#### [WHAT THE EXERCISE ASKS]
Write the data out again, character for character, with no images.
_ _ _ _ _
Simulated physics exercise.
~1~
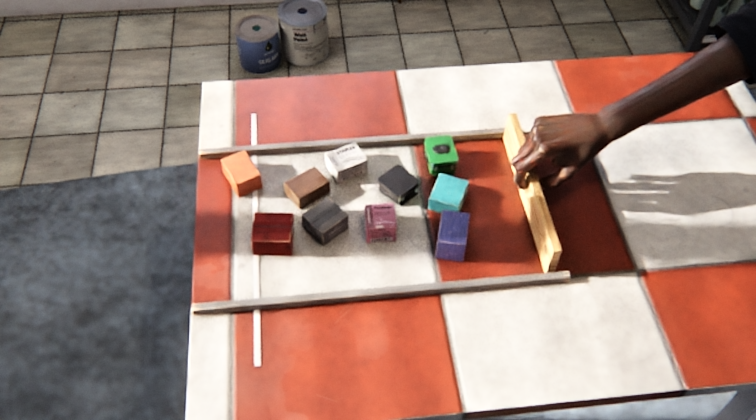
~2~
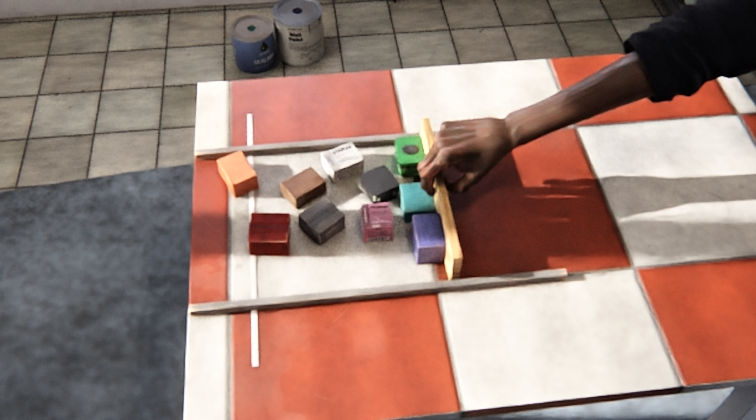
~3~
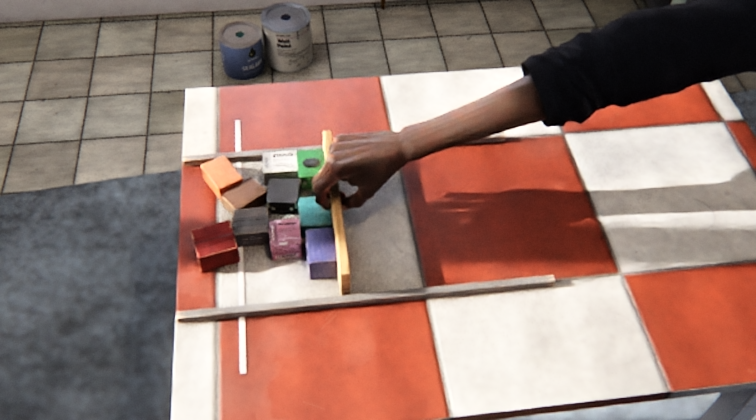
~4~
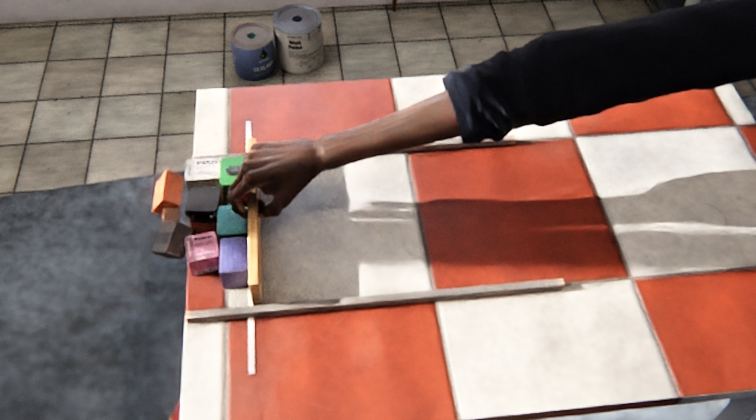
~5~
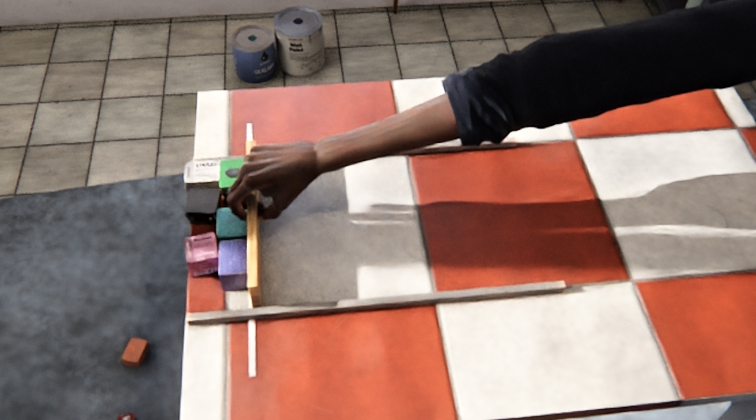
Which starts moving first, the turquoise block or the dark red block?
The turquoise block starts moving first, pushed left by the board while the dark red block is still at rest. The dark red block only shifts later, as the blocks bunch together.
Hand sweeping coloured blocks left across a checked table with a board, stopping at white tape as some drop off the edge.
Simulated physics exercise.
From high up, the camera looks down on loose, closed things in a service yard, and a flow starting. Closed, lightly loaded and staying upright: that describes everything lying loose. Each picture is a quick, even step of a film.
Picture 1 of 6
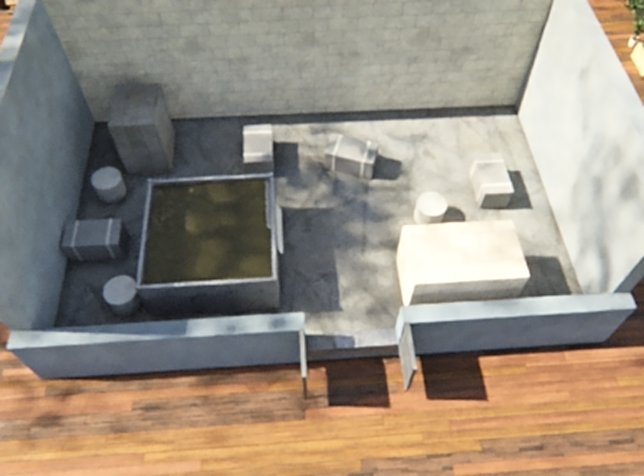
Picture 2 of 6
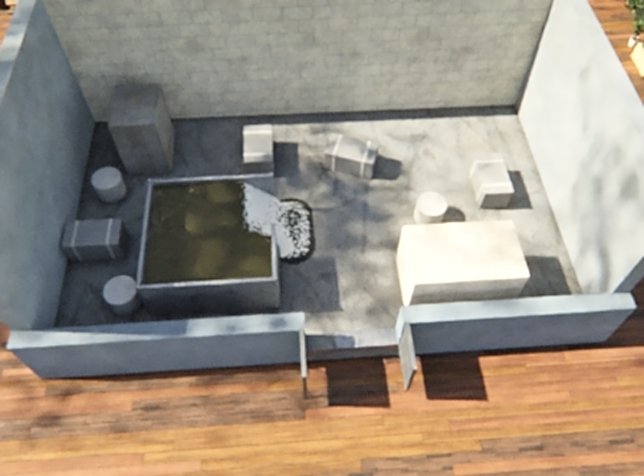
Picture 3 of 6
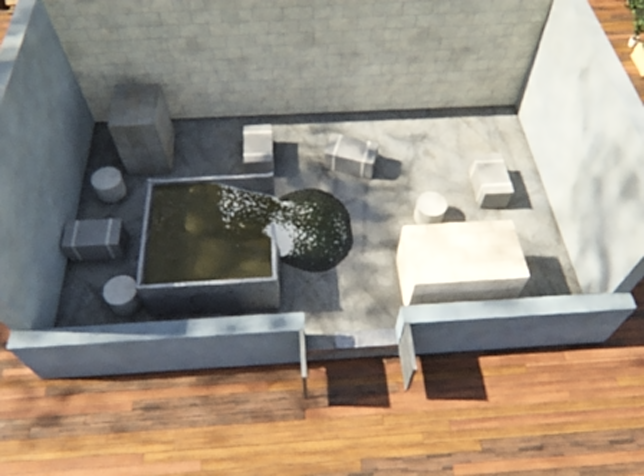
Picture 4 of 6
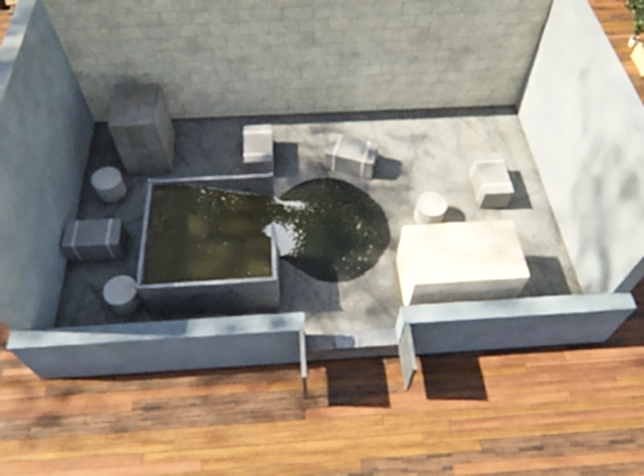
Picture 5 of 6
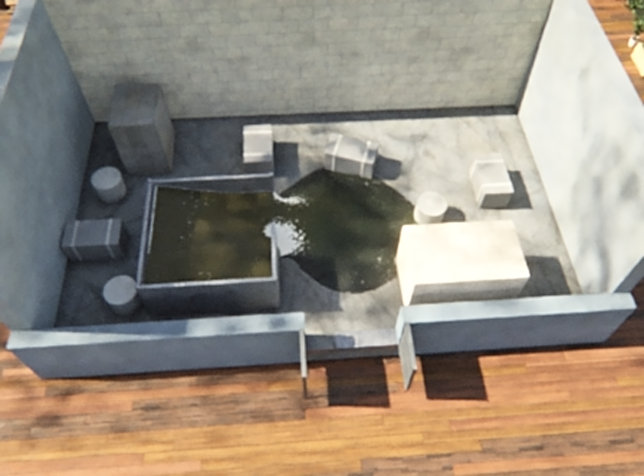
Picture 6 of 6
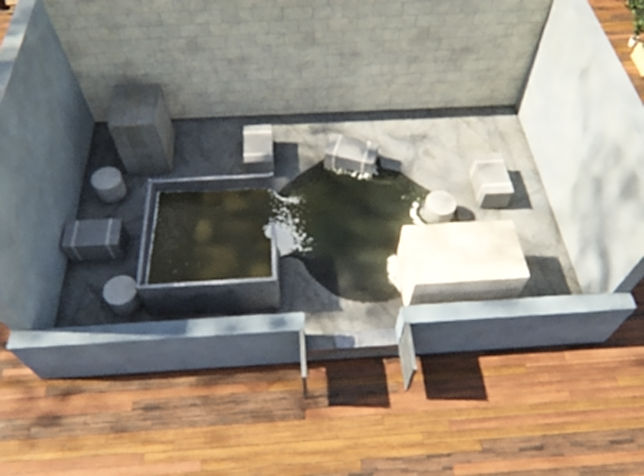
Murky water pours from a square tank and spreads across the yard floor among scattered containers.
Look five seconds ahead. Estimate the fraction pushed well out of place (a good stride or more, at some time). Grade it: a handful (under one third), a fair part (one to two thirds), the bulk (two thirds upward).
A fair part.
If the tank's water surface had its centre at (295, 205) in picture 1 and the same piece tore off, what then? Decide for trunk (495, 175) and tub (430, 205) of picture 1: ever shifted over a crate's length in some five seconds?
First: Covered that distance. Second: Covered that distance.
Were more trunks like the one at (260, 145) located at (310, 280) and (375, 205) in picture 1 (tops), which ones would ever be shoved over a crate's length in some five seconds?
Going by the order given: Stays in place, pushed clear.
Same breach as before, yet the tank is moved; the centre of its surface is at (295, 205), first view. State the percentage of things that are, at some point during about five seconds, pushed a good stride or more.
Estimate: Close to 30 per cent.
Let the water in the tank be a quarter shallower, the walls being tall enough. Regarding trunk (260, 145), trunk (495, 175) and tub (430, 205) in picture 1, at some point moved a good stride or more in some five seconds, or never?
As listed: Short of that, swept aside, swept aside.
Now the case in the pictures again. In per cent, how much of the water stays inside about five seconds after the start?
My figure is 94 per cent.
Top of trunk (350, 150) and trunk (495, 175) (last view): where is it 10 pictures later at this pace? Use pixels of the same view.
Estimated positions: (367, 101) and (539, 157), approximately.
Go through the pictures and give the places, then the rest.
A tub at (431, 204), on the bottom; a trunk at (352, 148), on the bottom; 0 of 7 have shifted, in the first frame.
A tub at (431, 204), on the bottom; a trunk at (352, 148) rests on the ground; 0 of 7 have shifted, in the second frame.
A tub at (431, 204), on the bottom; a trunk at (352, 148) rests on the ground; 0 of 7 have shifted, in the third frame.
A tub at (431, 204) rests on the ground; a trunk at (352, 148) rests on the ground; 0 of 7 have shifted, in the fourth frame.
A tub at (432, 204), on the bottom; a trunk at (352, 148), on the bottom; 0 of 7 have shifted, in the fifth frame.
A tub at (441, 203) rests on the ground, close to its start; a trunk at (352, 148) rests on the ground; 1 of 7 have shifted, in the sixth frame.
A moment on, 1 of 7 are well off their spots; 0 afloat.
Next, 3 of 7 are well off their spots; 3 afloat.
Later, 3 of 7 are well off their spots; 3 afloat.
In the end, 2 of 7 are well off their spots, and 3 have been at some point; 3 afloat.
_ _ _ _ _
#### [THE COMPLETED TASK]
Simulated physics exercise.
~1~
~2~
~3~
~4~
~5~
Which starts moving first, the turquoise block or the dark red block?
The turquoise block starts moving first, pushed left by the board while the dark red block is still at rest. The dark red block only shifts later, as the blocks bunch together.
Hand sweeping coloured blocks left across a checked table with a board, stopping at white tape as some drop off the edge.
Simulated physics exercise.
From high up, the camera looks down on loose, closed things in a service yard, and a flow starting. Closed, lightly loaded and staying upright: that describes everything lying loose. Each picture is a quick, even step of a film.
Picture 1 of 6
Picture 2 of 6
Picture 3 of 6
Picture 4 of 6
Picture 5 of 6
Picture 6 of 6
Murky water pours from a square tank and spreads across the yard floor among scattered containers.
Look five seconds ahead. Estimate the fraction pushed well out of place (a good stride or more, at some time). Grade it: a handful (under one third), a fair part (one to two thirds), the bulk (two thirds upward).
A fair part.
If the tank's water surface had its centre at (295, 205) in picture 1 and the same piece tore off, what then? Decide for trunk (495, 175) and tub (430, 205) of picture 1: ever shifted over a crate's length in some five seconds?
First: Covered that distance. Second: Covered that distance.
Were more trunks like the one at (260, 145) located at (310, 280) and (375, 205) in picture 1 (tops), which ones would ever be shoved over a crate's length in some five seconds?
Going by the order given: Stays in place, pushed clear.
Same breach as before, yet the tank is moved; the centre of its surface is at (295, 205), first view. State the percentage of things that are, at some point during about five seconds, pushed a good stride or more.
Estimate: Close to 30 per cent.
Let the water in the tank be a quarter shallower, the walls being tall enough. Regarding trunk (260, 145), trunk (495, 175) and tub (430, 205) in picture 1, at some point moved a good stride or more in some five seconds, or never?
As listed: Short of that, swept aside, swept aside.
Now the case in the pictures again. In per cent, how much of the water stays inside about five seconds after the start?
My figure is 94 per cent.
Top of trunk (350, 150) and trunk (495, 175) (last view): where is it 10 pictures later at this pace? Use pixels of the same view.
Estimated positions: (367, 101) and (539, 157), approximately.
Go through the pictures and give the places, then the rest.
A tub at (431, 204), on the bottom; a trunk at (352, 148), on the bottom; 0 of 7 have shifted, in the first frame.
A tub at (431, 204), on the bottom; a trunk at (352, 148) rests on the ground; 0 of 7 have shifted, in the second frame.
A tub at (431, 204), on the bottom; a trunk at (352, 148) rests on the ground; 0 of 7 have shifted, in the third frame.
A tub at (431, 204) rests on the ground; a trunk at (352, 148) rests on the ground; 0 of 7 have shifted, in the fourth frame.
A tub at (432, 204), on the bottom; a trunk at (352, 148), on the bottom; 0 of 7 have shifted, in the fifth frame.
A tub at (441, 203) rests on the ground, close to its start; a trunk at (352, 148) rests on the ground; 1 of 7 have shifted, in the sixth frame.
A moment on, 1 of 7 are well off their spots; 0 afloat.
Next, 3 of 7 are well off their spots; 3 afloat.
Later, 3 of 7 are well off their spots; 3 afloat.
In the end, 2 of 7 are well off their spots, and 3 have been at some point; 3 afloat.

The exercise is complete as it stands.